PROBLEM TO SOLVE :: Retype all material exactly. Pictures stay out of the copy.

>> Start AVAILABLE DATA

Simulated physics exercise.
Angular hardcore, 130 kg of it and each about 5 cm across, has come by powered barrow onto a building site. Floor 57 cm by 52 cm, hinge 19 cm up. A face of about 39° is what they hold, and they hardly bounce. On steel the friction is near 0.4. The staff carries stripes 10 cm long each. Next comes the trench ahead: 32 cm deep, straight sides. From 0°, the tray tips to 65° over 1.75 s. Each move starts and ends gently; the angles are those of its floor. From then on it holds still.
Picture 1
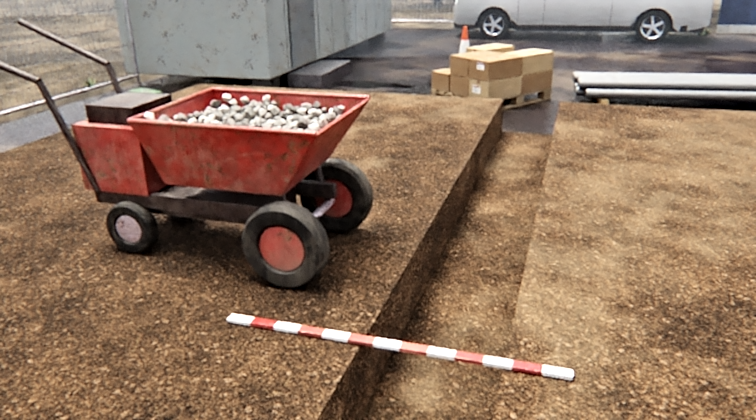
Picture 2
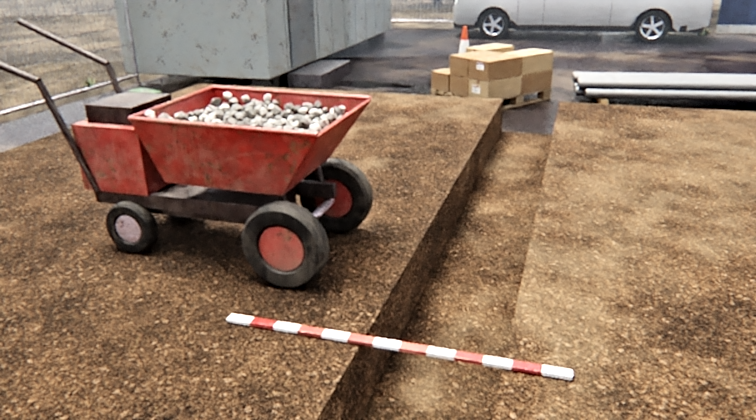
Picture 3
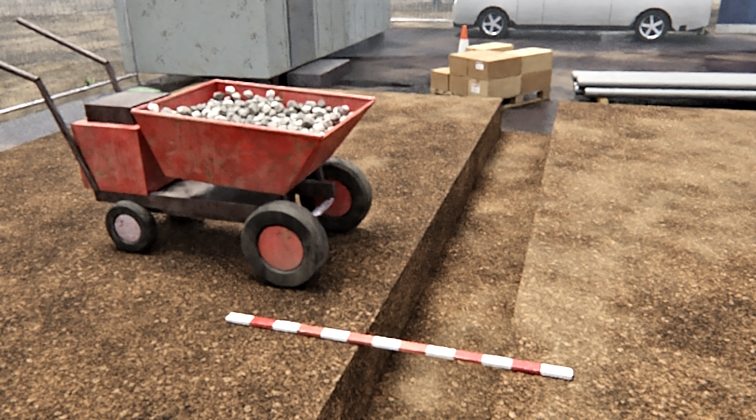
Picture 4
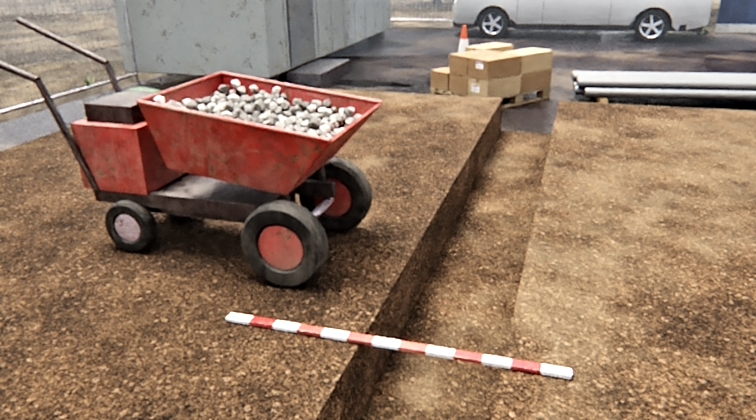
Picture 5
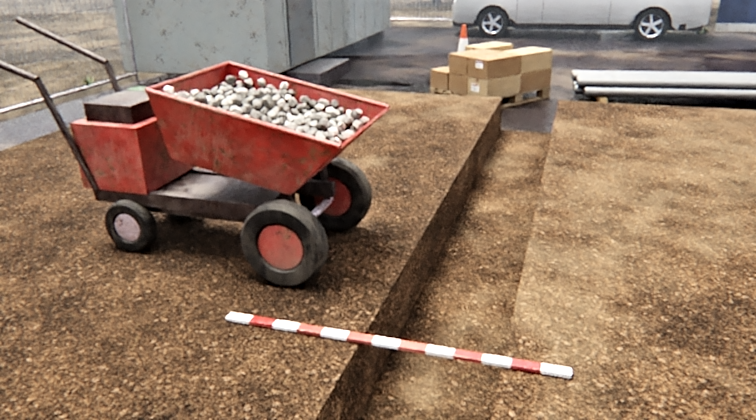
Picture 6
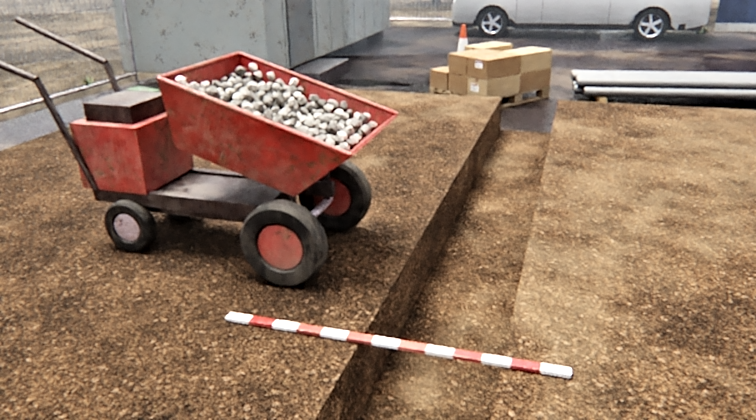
A red powered barrow heaped with grey and white stones stands at left on brown, gritty ground on a building site, seen from slightly above by a still camera. A red-and-white striped staff lies across a shallow trench in front, with cardboard boxes, an orange cone, pale pipes and a parked van behind. Barely moving at first, the tray then tilts steadily, its rear rising and its right lip dipping, while the wheels stay put.
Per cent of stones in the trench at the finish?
About 49 %.
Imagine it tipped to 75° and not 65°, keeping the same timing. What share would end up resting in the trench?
It would be near 95 per cent.
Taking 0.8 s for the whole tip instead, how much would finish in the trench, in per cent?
In that case some 55 per cent.
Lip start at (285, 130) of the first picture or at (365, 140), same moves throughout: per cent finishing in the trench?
45 %, then 40 %.
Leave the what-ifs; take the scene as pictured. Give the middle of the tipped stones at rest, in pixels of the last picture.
I'd put it close to (466, 327).
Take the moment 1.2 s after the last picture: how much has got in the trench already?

>> End AVAILABLE DATA

TASK OUTPUT ::
Simulated physics exercise.
Angular hardcore, 130 kg of it and each about 5 cm across, has come by powered barrow onto a building site. Floor 57 cm by 52 cm, hinge 19 cm up. A face of about 39° is what they hold, and they hardly bounce. On steel the friction is near 0.4. The staff carries stripes 10 cm long each. Next comes the trench ahead: 32 cm deep, straight sides. From 0°, the tray tips to 65° over 1.75 s. Each move starts and ends gently; the angles are those of its floor. From then on it holds still.
Picture 1
Picture 2
Picture 3
Picture 4
Picture 5
Picture 6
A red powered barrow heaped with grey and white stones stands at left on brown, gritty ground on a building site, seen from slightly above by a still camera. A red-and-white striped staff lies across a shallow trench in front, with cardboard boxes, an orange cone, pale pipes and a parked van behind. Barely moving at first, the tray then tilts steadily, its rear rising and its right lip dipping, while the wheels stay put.
Per cent of stones in the trench at the finish?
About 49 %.
Imagine it tipped to 75° and not 65°, keeping the same timing. What share would end up resting in the trench?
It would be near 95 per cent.
Taking 0.8 s for the whole tip instead, how much would finish in the trench, in per cent?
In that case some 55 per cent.
Lip start at (285, 130) of the first picture or at (365, 140), same moves throughout: per cent finishing in the trench?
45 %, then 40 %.
Leave the what-ifs; take the scene as pictured. Give the middle of the tipped stones at rest, in pixels of the last picture.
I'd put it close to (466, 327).
Take the moment 1.2 s after the last picture: how much has got in the trench already?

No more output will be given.